··· The input

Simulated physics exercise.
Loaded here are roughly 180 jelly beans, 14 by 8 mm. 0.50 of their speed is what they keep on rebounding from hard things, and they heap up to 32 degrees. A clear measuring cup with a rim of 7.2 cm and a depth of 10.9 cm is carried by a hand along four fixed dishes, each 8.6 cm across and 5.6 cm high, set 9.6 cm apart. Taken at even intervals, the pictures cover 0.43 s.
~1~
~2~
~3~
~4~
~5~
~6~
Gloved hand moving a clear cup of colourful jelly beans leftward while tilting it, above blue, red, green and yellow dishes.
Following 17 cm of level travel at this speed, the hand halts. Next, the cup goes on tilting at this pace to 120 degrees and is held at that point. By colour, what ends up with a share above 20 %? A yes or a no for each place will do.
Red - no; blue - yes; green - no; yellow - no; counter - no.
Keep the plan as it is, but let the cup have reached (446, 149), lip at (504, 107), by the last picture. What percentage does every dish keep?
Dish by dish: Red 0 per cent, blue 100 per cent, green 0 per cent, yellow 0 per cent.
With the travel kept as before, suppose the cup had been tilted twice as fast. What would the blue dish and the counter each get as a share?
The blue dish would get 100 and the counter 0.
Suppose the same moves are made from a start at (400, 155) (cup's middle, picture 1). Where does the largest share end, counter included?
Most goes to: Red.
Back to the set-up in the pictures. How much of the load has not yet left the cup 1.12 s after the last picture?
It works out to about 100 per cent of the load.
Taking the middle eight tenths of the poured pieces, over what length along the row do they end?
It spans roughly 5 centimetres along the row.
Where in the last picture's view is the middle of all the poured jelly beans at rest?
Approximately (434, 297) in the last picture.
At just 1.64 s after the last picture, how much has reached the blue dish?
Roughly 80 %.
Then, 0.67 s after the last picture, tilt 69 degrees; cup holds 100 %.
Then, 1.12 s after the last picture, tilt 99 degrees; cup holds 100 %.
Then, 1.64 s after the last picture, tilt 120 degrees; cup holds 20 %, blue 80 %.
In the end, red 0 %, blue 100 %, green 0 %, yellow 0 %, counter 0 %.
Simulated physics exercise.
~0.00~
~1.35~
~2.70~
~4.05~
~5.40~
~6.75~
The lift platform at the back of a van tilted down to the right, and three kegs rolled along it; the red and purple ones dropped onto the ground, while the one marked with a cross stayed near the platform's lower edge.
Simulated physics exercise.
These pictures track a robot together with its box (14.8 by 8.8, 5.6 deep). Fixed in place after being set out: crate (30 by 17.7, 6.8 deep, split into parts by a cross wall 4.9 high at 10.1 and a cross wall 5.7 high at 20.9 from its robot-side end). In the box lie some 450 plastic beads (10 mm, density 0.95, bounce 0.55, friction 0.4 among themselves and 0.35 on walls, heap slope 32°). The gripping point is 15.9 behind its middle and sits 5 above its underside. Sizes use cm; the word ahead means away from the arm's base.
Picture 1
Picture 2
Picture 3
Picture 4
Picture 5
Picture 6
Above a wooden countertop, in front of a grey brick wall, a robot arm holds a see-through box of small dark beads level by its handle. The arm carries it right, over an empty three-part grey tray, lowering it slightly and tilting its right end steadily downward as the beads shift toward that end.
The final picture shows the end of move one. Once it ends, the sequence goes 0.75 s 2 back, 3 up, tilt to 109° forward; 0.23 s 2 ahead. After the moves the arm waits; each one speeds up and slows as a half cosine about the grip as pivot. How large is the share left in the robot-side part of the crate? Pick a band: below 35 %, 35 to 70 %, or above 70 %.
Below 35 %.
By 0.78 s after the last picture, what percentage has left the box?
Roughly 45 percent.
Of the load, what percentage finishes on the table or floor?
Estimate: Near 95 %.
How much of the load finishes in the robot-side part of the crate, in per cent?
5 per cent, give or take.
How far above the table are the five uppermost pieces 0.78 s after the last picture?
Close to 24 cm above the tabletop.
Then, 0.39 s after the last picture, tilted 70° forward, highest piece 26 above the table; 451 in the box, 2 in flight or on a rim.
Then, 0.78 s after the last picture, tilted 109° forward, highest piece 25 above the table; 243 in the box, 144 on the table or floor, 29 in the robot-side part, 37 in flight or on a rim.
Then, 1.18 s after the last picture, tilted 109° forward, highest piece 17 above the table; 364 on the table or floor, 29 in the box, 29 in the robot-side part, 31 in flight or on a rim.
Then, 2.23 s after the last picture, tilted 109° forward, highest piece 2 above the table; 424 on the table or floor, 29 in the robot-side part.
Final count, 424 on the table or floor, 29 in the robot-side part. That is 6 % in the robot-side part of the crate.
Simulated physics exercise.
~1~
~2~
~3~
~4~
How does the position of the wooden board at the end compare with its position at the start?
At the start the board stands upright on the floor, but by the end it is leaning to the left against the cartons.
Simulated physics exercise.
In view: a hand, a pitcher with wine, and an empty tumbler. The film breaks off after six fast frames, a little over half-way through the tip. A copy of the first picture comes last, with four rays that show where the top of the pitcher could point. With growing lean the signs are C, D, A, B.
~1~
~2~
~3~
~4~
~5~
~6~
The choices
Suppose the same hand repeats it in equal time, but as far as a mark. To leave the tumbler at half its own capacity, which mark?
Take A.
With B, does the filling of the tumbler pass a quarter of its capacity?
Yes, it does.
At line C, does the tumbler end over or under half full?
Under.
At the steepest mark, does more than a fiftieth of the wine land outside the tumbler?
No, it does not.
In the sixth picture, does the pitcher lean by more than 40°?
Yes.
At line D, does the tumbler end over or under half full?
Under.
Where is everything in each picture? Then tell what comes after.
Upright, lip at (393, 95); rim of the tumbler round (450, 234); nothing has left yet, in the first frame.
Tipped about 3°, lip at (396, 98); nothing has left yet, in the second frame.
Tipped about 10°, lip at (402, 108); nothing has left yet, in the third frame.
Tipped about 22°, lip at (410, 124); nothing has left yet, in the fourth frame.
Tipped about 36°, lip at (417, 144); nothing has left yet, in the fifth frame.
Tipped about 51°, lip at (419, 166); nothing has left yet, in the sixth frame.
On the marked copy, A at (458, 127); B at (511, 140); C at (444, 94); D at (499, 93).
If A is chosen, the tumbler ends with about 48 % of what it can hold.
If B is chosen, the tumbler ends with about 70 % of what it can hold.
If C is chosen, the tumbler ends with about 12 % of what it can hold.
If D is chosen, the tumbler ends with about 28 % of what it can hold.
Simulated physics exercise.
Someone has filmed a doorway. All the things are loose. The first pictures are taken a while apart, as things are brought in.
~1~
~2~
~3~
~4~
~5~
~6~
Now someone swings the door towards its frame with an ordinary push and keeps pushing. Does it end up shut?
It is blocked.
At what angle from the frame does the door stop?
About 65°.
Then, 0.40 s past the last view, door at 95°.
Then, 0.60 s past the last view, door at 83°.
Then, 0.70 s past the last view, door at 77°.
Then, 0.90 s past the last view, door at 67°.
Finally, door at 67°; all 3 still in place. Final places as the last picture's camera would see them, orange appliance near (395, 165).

······

> _Problem to work on_
Every entry in the listing must be retyped exactly.

> _Task result_
Simulated physics exercise.
Loaded here are roughly 180 jelly beans, 14 by 8 mm. 0.50 of their speed is what they keep on rebounding from hard things, and they heap up to 32 degrees. A clear measuring cup with a rim of 7.2 cm and a depth of 10.9 cm is carried by a hand along four fixed dishes, each 8.6 cm across and 5.6 cm high, set 9.6 cm apart. Taken at even intervals, the pictures cover 0.43 s.
~1~
~2~
~3~
~4~
~5~
~6~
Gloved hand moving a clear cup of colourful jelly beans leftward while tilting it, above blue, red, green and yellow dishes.
Following 17 cm of level travel at this speed, the hand halts. Next, the cup goes on tilting at this pace to 120 degrees and is held at that point. By colour, what ends up with a share above 20 %? A yes or a no for each place will do.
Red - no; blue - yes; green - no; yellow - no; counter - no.
Keep the plan as it is, but let the cup have reached (446, 149), lip at (504, 107), by the last picture. What percentage does every dish keep?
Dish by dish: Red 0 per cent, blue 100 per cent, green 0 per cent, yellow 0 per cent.
With the travel kept as before, suppose the cup had been tilted twice as fast. What would the blue dish and the counter each get as a share?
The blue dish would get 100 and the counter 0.
Suppose the same moves are made from a start at (400, 155) (cup's middle, picture 1). Where does the largest share end, counter included?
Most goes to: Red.
Back to the set-up in the pictures. How much of the load has not yet left the cup 1.12 s after the last picture?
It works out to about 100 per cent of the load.
Taking the middle eight tenths of the poured pieces, over what length along the row do they end?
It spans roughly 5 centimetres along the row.
Where in the last picture's view is the middle of all the poured jelly beans at rest?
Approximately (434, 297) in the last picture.
At just 1.64 s after the last picture, how much has reached the blue dish?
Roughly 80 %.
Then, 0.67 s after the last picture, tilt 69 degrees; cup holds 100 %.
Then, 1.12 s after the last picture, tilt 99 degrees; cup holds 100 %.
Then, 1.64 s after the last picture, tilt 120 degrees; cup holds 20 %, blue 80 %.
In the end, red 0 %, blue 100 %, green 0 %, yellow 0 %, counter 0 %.
Simulated physics exercise.
~0.00~
~1.35~
~2.70~
~4.05~
~5.40~
~6.75~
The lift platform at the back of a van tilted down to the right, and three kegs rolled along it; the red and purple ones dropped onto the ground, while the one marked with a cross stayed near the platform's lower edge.
Simulated physics exercise.
These pictures track a robot together with its box (14.8 by 8.8, 5.6 deep). Fixed in place after being set out: crate (30 by 17.7, 6.8 deep, split into parts by a cross wall 4.9 high at 10.1 and a cross wall 5.7 high at 20.9 from its robot-side end). In the box lie some 450 plastic beads (10 mm, density 0.95, bounce 0.55, friction 0.4 among themselves and 0.35 on walls, heap slope 32°). The gripping point is 15.9 behind its middle and sits 5 above its underside. Sizes use cm; the word ahead means away from the arm's base.
Picture 1
Picture 2
Picture 3
Picture 4
Picture 5
Picture 6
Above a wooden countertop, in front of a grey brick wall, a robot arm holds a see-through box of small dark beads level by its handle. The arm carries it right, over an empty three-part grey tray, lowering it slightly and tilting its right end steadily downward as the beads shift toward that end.
The final picture shows the end of move one. Once it ends, the sequence goes 0.75 s 2 back, 3 up, tilt to 109° forward; 0.23 s 2 ahead. After the moves the arm waits; each one speeds up and slows as a half cosine about the grip as pivot. How large is the share left in the robot-side part of the crate? Pick a band: below 35 %, 35 to 70 %, or above 70 %.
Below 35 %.
By 0.78 s after the last picture, what percentage has left the box?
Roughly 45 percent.
Of the load, what percentage finishes on the table or floor?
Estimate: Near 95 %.
How much of the load finishes in the robot-side part of the crate, in per cent?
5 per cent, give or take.
How far above the table are the five uppermost pieces 0.78 s after the last picture?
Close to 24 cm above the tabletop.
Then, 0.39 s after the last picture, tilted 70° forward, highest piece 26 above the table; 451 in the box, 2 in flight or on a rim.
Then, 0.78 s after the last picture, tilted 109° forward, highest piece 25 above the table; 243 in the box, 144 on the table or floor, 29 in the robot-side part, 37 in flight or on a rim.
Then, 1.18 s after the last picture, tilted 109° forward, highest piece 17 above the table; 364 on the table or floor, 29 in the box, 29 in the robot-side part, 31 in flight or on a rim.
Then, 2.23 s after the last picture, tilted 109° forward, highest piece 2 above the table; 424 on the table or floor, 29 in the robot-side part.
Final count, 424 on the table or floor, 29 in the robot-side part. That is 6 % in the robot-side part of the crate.
Simulated physics exercise.
~1~
~2~
~3~
~4~
How does the position of the wooden board at the end compare with its position at the start?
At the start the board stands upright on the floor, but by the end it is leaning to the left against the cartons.
Simulated physics exercise.
In view: a hand, a pitcher with wine, and an empty tumbler. The film breaks off after six fast frames, a little over half-way through the tip. A copy of the first picture comes last, with four rays that show where the top of the pitcher could point. With growing lean the signs are C, D, A, B.
~1~
~2~
~3~
~4~
~5~
~6~
The choices
Suppose the same hand repeats it in equal time, but as far as a mark. To leave the tumbler at half its own capacity, which mark?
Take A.
With B, does the filling of the tumbler pass a quarter of its capacity?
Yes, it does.
At line C, does the tumbler end over or under half full?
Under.
At the steepest mark, does more than a fiftieth of the wine land outside the tumbler?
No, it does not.
In the sixth picture, does the pitcher lean by more than 40°?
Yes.
At line D, does the tumbler end over or under half full?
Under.
Where is everything in each picture? Then tell what comes after.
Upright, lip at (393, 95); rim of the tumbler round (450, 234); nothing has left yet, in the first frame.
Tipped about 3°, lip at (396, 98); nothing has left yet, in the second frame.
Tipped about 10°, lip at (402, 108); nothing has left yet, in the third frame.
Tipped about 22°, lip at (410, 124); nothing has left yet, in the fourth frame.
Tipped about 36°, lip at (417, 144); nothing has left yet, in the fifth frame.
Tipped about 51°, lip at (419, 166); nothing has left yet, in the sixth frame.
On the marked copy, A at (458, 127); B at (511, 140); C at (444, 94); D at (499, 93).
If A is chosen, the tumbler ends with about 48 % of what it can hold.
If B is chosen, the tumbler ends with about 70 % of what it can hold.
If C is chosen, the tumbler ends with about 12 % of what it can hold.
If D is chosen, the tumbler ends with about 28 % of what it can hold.
Simulated physics exercise.
Someone has filmed a doorway. All the things are loose. The first pictures are taken a while apart, as things are brought in.
~1~
~2~
~3~
~4~
~5~
~6~
Now someone swings the door towards its frame with an ordinary push and keeps pushing. Does it end up shut?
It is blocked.
At what angle from the frame does the door stop?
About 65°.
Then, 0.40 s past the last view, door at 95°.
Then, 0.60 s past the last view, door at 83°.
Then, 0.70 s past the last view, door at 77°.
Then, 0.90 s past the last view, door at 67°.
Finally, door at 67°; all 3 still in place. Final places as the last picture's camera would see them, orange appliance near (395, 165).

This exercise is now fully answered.